▶ **Work instructions**
Give every line again exactly as it appears, please, but not the pictures.

▶ **Data block**
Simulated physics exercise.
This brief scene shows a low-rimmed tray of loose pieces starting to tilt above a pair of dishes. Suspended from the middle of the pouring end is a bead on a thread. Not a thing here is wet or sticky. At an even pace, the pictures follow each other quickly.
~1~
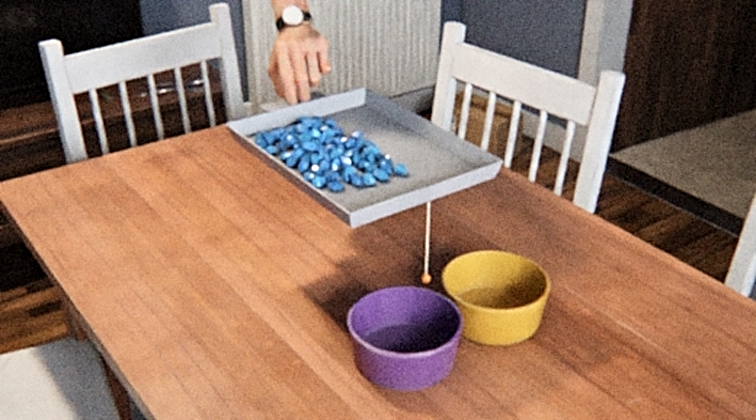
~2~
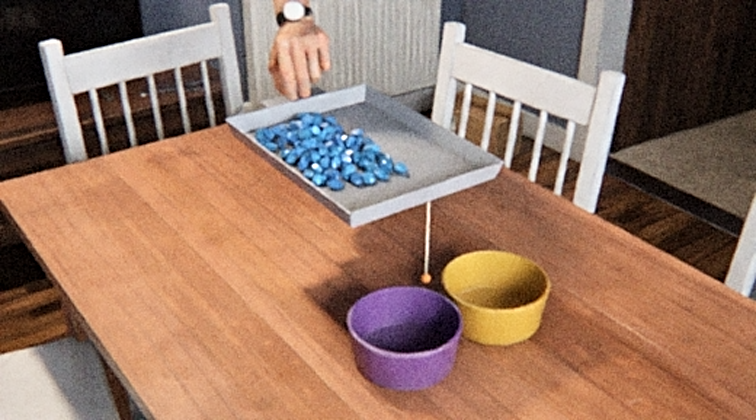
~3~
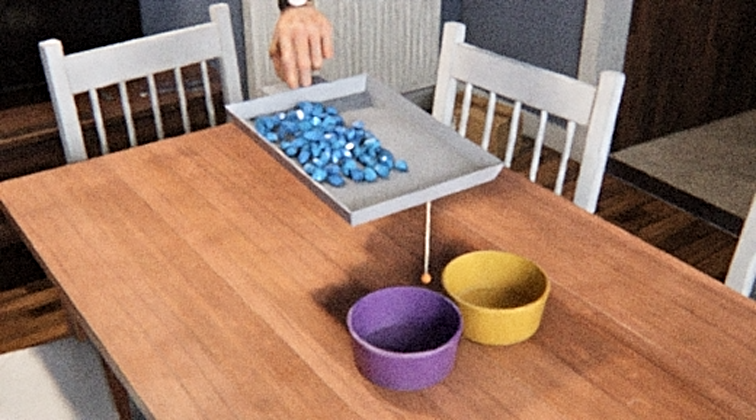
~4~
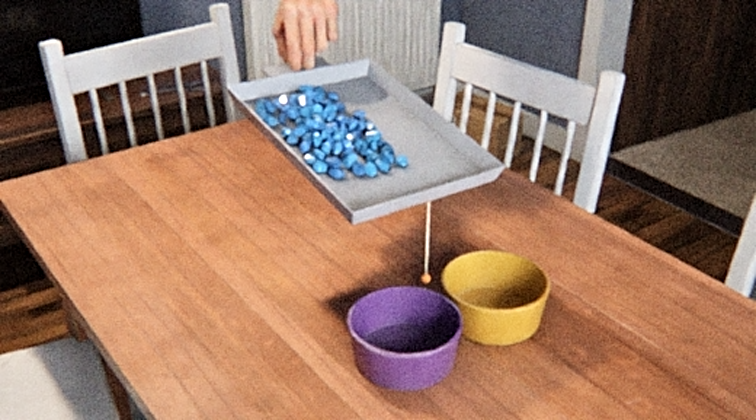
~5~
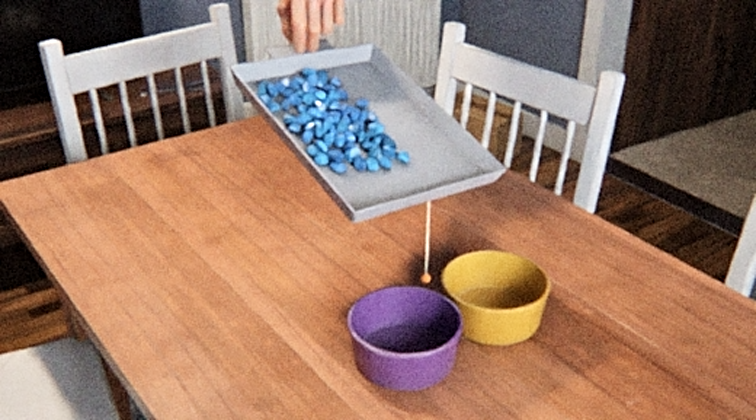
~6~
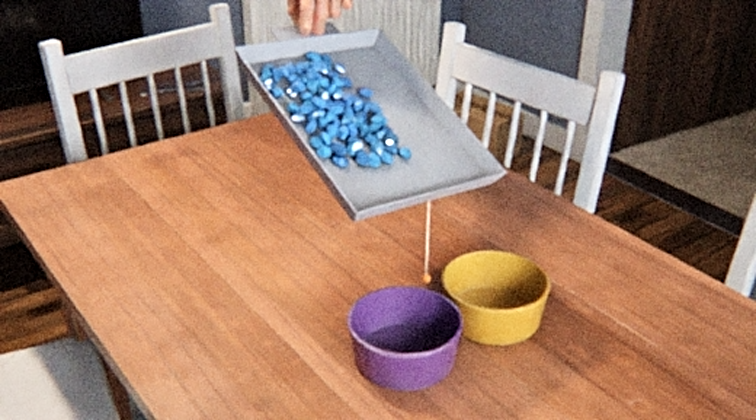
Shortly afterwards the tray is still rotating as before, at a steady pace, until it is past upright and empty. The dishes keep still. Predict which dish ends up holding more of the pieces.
Oh, the winner here is the right dish, by the look of it.
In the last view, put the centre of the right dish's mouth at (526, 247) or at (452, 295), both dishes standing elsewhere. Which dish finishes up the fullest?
Well, the first try goes to the leftward dish and the second to the rightward dish.
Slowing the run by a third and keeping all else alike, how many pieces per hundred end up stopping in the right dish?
It would be around 60 percent.
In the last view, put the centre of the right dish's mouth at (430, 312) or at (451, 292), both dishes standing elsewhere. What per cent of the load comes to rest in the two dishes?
Well, you'd get about 30 per cent and then about 40 per cent.
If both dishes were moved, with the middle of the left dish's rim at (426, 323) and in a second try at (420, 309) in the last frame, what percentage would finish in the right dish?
It would be roughly 60 per cent, followed by roughly 30 per cent.
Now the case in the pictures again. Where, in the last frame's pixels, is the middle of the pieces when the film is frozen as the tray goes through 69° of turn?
In the last view, the load is centred near (454, 191).
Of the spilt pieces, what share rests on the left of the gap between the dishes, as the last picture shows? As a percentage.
Close to 10 per cent of the spill, I think.
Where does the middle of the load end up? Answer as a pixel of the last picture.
At about (498, 325), give or take.
Soon after the last picture, tray tipped steeply; most on the tray; about a quarter in the air.
A little later, tray tipped past a quarter turn; a small part on the tray; about a quarter in the left dish; about a third in the right dish; about a quarter outside both; a small part in the air.
Later still, tray tipped past a quarter turn; about a quarter in the left dish; about half in the right dish; about a third outside both.
At rest, tray tipped past a quarter turn; about a quarter in the left dish; about half in the right dish; about a third outside both.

▶ **Solution**
Simulated physics exercise.
This brief scene shows a low-rimmed tray of loose pieces starting to tilt above a pair of dishes. Suspended from the middle of the pouring end is a bead on a thread. Not a thing here is wet or sticky. At an even pace, the pictures follow each other quickly.
~1~
~2~
~3~
~4~
~5~
~6~
Shortly afterwards the tray is still rotating as before, at a steady pace, until it is past upright and empty. The dishes keep still. Predict which dish ends up holding more of the pieces.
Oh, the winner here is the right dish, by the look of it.
In the last view, put the centre of the right dish's mouth at (526, 247) or at (452, 295), both dishes standing elsewhere. Which dish finishes up the fullest?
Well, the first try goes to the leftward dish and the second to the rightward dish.
Slowing the run by a third and keeping all else alike, how many pieces per hundred end up stopping in the right dish?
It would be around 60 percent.
In the last view, put the centre of the right dish's mouth at (430, 312) or at (451, 292), both dishes standing elsewhere. What per cent of the load comes to rest in the two dishes?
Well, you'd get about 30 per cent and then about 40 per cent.
If both dishes were moved, with the middle of the left dish's rim at (426, 323) and in a second try at (420, 309) in the last frame, what percentage would finish in the right dish?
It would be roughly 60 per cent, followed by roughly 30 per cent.
Now the case in the pictures again. Where, in the last frame's pixels, is the middle of the pieces when the film is frozen as the tray goes through 69° of turn?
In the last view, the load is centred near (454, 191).
Of the spilt pieces, what share rests on the left of the gap between the dishes, as the last picture shows? As a percentage.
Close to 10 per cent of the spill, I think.
Where does the middle of the load end up? Answer as a pixel of the last picture.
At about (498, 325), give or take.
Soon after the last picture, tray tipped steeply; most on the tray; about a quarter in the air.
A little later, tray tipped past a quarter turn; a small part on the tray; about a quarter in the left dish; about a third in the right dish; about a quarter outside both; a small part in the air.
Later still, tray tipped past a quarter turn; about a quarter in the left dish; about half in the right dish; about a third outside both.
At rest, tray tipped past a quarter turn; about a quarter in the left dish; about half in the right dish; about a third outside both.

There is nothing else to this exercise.